TO DO: Treat the line containing "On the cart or" as the first line and the final line of the material below as the last; reproduce that range exactly.

RECORDED INFORMATION:
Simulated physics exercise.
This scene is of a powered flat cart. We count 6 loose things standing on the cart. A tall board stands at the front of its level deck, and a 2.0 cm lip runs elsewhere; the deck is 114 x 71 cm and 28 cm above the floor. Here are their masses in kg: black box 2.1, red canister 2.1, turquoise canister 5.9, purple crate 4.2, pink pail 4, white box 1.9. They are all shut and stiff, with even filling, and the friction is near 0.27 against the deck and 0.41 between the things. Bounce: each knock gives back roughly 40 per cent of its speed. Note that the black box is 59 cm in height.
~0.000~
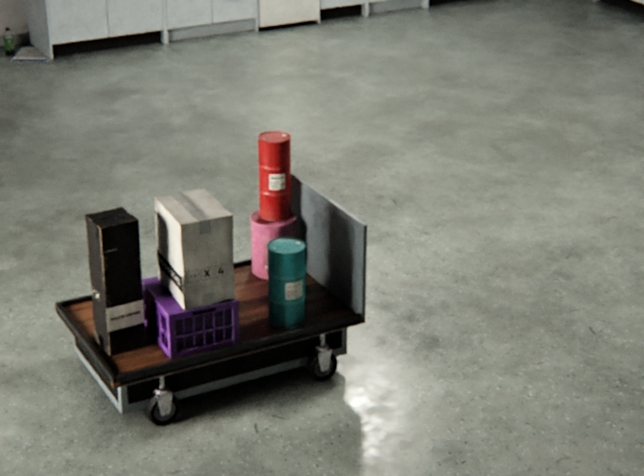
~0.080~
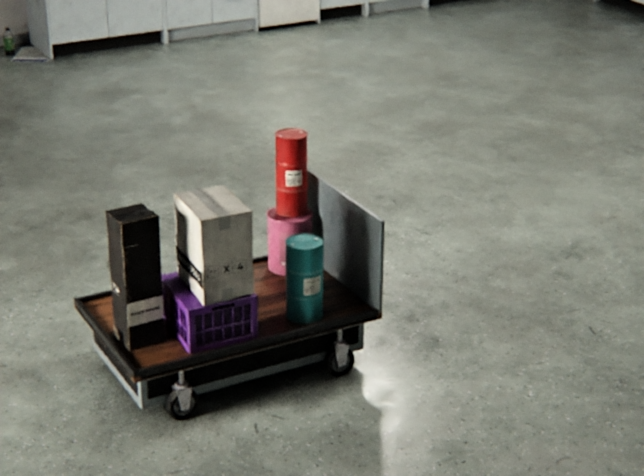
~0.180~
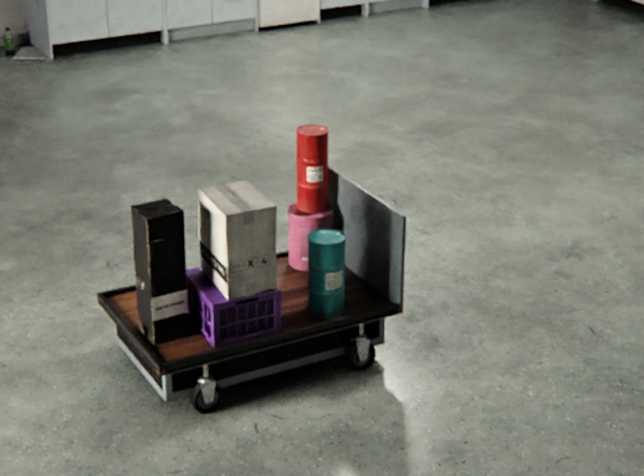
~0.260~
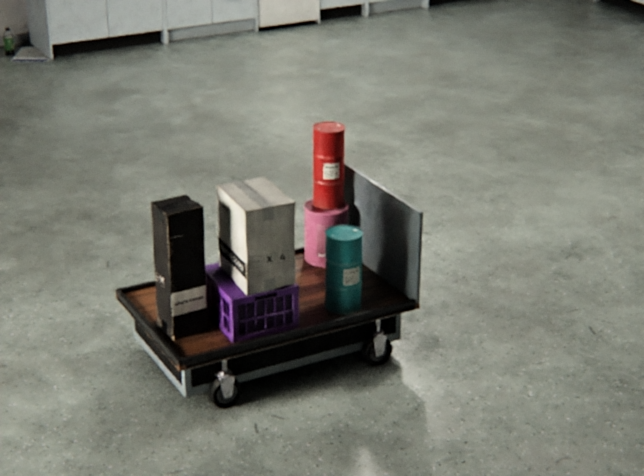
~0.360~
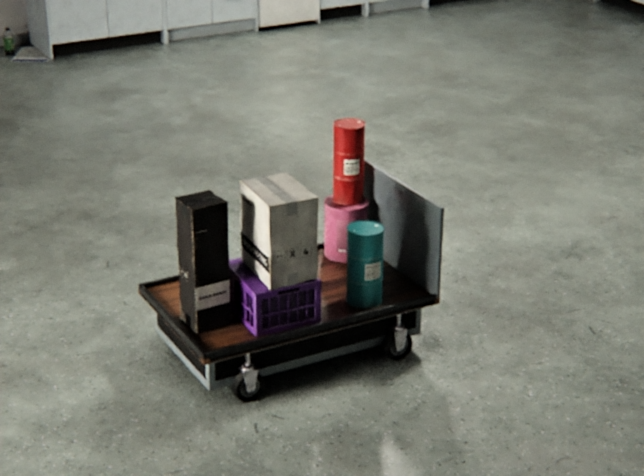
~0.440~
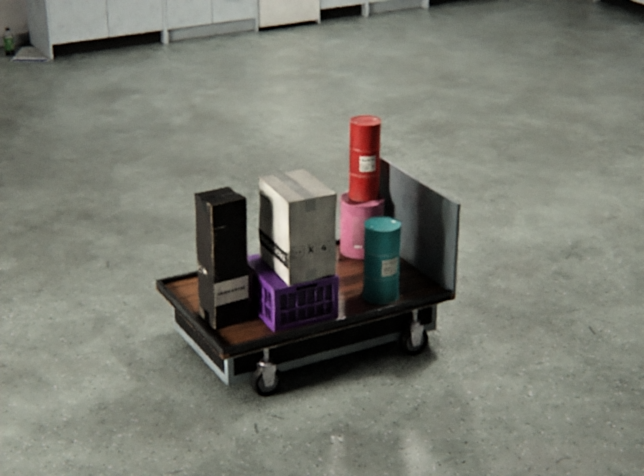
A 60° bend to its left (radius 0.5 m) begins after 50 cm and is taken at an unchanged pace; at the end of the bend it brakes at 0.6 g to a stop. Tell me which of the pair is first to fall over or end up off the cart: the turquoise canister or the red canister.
The first of the two.
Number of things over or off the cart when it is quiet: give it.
The tally is 2.
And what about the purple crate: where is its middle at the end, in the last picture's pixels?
I'd put it at around (356, 192).
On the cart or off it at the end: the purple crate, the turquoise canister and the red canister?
Afterwards, the purple crate stays on its support, the turquoise canister leaves its support, and the red canister stays on its support.
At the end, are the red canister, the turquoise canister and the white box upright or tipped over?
In the last frame the red canister does not stay up, the turquoise canister does not stay up and the white box remains up.
By 0.74 s, cart has run 81 cm, turned 19°; turquoise canister tilted 20° near (430, 229); red canister 20 cm from its spot near (403, 142); pink pail 19 cm from its spot.
By 1.04 s, cart has run 114 cm, turned 54°; turquoise canister now off the cart; red canister 53 cm from its spot near (392, 117); pink pail 49 cm from its spot.
By 1.44 s, cart has run 143 cm, turned 60°, stopped; red canister tilted 17° near (349, 92); pink pail 40 cm from its spot; white box 11 cm from its spot.
By 2.14 s, cart has run 143 cm, turned 60°, stopped; red canister on its side near (285, 169); pink pail 40 cm from its spot; white box 14 cm from its spot.
When it is over (4.2 s), off the cart, turquoise canister; lying over on the cart, red canister; not toppled but over 10 cm from the start, black box, purple crate, pink pail and white box. End places, in pixels of the last picture, turquoise canister near (490, 208), red canister near (276, 189). Turquoise canister went at 0.82 s; red canister went at 1.68 s.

TASK ANSWER:
On the cart or off it at the end: the purple crate, the turquoise canister and the red canister?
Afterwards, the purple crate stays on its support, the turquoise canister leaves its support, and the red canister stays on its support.
At the end, are the red canister, the turquoise canister and the white box upright or tipped over?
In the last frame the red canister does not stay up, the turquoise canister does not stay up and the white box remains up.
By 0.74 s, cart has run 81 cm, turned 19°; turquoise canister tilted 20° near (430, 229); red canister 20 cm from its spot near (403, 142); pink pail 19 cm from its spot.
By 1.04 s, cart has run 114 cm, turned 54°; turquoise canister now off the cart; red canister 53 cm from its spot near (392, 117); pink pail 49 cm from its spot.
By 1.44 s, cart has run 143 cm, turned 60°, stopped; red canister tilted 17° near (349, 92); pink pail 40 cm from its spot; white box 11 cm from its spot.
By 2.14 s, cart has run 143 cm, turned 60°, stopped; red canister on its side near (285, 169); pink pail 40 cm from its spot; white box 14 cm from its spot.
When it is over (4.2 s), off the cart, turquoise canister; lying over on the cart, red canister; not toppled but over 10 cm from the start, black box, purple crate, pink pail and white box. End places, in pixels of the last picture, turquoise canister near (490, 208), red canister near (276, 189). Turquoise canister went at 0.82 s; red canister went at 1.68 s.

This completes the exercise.